**EXERCISE REQUIREMENTS**
Word for word, copy all the data and drop the pictures.

**PROVIDED MATERIAL**

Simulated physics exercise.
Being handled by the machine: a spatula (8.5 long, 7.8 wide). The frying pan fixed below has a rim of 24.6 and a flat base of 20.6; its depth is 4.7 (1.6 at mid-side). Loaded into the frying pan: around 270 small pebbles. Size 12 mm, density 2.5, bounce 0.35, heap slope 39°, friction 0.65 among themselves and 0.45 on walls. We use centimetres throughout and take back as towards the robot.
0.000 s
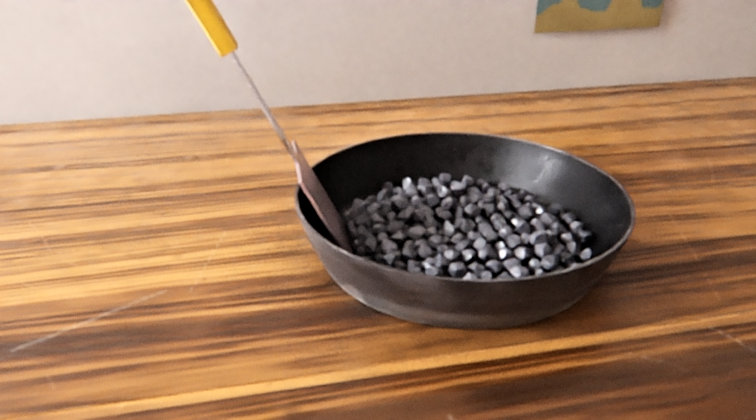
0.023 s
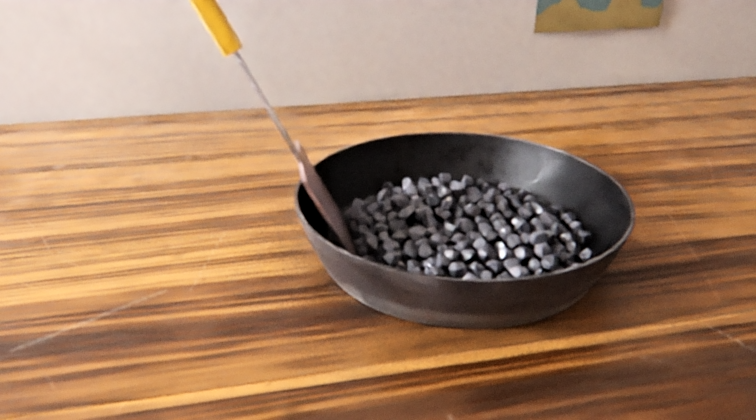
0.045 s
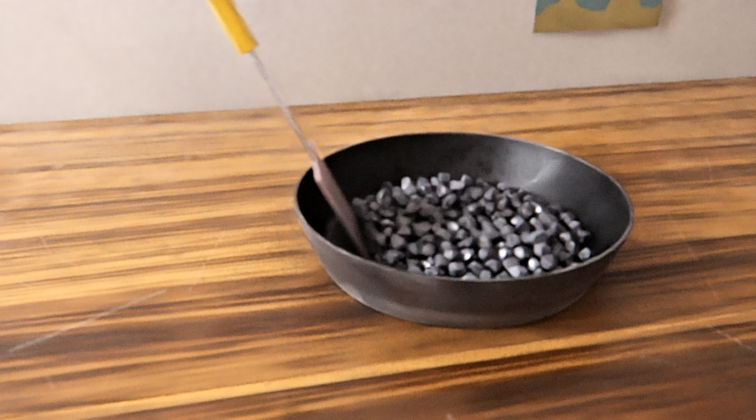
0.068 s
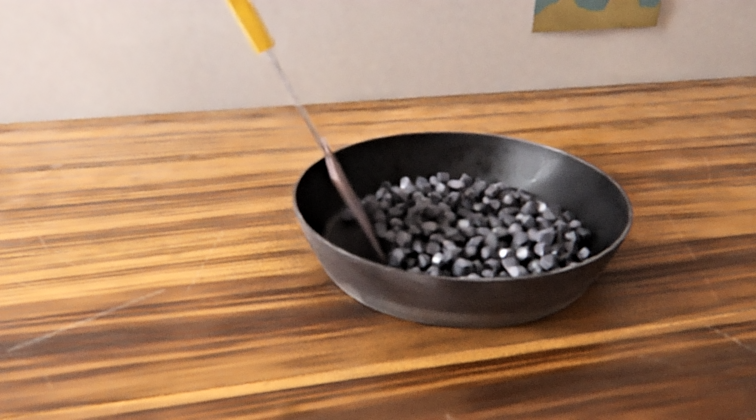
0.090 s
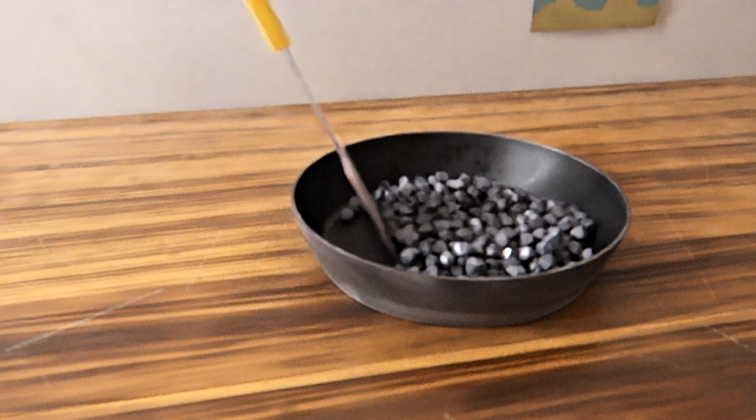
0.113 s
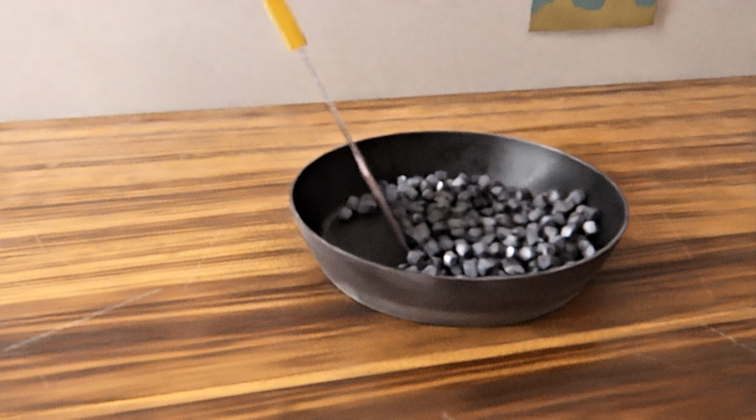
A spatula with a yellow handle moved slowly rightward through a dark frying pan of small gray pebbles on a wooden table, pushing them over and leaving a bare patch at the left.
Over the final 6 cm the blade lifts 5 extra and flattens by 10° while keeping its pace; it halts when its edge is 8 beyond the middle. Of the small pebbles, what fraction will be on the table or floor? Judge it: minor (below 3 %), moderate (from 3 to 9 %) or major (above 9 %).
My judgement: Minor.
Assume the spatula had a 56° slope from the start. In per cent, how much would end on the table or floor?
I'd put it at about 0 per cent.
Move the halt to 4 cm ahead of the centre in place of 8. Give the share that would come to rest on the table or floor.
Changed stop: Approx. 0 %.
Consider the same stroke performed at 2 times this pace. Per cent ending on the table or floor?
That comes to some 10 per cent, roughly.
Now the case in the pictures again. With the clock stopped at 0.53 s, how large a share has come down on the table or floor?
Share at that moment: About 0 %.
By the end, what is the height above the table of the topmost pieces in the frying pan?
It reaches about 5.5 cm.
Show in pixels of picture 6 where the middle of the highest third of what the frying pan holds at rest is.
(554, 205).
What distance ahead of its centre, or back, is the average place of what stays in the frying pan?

**REPLY TO THE TASK**
Simulated physics exercise.
Being handled by the machine: a spatula (8.5 long, 7.8 wide). The frying pan fixed below has a rim of 24.6 and a flat base of 20.6; its depth is 4.7 (1.6 at mid-side). Loaded into the frying pan: around 270 small pebbles. Size 12 mm, density 2.5, bounce 0.35, heap slope 39°, friction 0.65 among themselves and 0.45 on walls. We use centimetres throughout and take back as towards the robot.
0.000 s
0.023 s
0.045 s
0.068 s
0.090 s
0.113 s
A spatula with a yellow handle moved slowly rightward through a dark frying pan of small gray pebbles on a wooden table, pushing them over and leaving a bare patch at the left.
Over the final 6 cm the blade lifts 5 extra and flattens by 10° while keeping its pace; it halts when its edge is 8 beyond the middle. Of the small pebbles, what fraction will be on the table or floor? Judge it: minor (below 3 %), moderate (from 3 to 9 %) or major (above 9 %).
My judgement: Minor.
Assume the spatula had a 56° slope from the start. In per cent, how much would end on the table or floor?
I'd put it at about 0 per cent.
Move the halt to 4 cm ahead of the centre in place of 8. Give the share that would come to rest on the table or floor.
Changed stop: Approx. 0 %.
Consider the same stroke performed at 2 times this pace. Per cent ending on the table or floor?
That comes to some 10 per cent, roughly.
Now the case in the pictures again. With the clock stopped at 0.53 s, how large a share has come down on the table or floor?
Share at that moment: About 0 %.
By the end, what is the height above the table of the topmost pieces in the frying pan?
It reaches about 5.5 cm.
Show in pixels of picture 6 where the middle of the highest third of what the frying pan holds at rest is.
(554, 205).
What distance ahead of its centre, or back, is the average place of what stays in the frying pan?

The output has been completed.